* **Task directions**: Copy, from the entries below, each line in which the string "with" appears.

* **Provided data**:
-- -- --
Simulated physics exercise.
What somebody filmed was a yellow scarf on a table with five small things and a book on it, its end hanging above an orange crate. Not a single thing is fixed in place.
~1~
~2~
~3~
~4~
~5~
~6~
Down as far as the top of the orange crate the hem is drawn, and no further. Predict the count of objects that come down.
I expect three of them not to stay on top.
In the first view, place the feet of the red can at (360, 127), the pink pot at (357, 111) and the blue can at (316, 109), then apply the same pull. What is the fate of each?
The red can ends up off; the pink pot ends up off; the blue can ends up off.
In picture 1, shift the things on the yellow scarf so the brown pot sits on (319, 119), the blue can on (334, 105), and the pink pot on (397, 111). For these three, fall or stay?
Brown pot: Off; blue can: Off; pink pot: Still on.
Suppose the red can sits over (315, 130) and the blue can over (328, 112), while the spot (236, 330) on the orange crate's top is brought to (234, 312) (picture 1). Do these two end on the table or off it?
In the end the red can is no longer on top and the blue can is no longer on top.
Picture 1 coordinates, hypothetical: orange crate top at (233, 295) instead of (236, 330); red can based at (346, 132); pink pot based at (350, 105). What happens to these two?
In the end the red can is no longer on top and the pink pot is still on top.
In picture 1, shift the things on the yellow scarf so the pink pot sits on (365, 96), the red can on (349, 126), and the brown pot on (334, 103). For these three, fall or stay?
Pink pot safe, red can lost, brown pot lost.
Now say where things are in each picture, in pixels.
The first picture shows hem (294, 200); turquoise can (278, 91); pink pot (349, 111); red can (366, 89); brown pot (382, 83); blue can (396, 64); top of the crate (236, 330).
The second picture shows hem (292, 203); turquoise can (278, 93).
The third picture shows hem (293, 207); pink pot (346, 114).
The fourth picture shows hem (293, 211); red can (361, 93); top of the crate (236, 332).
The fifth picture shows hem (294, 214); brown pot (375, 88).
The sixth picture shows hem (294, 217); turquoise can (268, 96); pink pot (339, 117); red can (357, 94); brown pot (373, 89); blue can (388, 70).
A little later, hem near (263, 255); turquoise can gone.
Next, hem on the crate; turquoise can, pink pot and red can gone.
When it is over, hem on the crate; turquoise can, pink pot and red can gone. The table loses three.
-- -- --
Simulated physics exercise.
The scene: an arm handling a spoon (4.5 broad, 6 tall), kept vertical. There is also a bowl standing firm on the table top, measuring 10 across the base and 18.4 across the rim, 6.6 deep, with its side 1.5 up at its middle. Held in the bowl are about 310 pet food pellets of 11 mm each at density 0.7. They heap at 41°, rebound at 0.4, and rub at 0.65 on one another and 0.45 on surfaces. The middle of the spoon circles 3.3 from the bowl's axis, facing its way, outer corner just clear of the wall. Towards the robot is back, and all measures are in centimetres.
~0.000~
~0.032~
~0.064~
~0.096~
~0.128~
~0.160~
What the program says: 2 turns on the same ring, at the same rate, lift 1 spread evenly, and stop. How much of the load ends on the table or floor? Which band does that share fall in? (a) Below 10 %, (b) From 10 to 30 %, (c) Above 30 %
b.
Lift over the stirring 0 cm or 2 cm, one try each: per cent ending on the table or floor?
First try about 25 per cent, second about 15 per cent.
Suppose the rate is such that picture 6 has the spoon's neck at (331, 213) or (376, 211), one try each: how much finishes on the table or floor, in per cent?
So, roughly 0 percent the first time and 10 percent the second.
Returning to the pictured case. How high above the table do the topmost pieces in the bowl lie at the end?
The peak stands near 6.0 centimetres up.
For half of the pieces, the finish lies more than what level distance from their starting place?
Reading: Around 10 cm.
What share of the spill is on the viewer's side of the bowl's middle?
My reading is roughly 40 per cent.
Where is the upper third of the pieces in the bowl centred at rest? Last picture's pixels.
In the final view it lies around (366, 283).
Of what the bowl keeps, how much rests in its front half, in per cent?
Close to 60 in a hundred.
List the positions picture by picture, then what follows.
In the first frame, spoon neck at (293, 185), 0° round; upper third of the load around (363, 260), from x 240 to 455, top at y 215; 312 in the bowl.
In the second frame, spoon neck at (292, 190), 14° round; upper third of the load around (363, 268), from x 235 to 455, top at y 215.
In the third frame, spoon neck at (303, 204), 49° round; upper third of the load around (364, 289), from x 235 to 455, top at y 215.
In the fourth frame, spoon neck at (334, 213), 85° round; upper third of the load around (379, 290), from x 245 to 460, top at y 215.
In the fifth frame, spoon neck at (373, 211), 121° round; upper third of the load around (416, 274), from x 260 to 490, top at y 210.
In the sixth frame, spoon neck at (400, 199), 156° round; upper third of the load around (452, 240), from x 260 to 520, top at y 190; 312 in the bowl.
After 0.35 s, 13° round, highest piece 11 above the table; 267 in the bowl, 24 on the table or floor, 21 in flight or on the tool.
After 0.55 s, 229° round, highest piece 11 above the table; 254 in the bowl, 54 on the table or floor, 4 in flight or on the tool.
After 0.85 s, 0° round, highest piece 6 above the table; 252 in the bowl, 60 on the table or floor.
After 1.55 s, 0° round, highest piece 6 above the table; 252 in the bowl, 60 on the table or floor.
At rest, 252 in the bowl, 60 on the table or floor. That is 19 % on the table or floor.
-- -- --
* **Task response**:
What somebody filmed was a yellow scarf on a table with five small things and a book on it, its end hanging above an orange crate. Not a single thing is fixed in place.
The scene: an arm handling a spoon (4.5 broad, 6 tall), kept vertical. There is also a bowl standing firm on the table top, measuring 10 across the base and 18.4 across the rim, 6.6 deep, with its side 1.5 up at its middle. Held in the bowl are about 310 pet food pellets of 11 mm each at density 0.7. They heap at 41°, rebound at 0.4, and rub at 0.65 on one another and 0.45 on surfaces. The middle of the spoon circles 3.3 from the bowl's axis, facing its way, outer corner just clear of the wall. Towards the robot is back, and all measures are in centimetres.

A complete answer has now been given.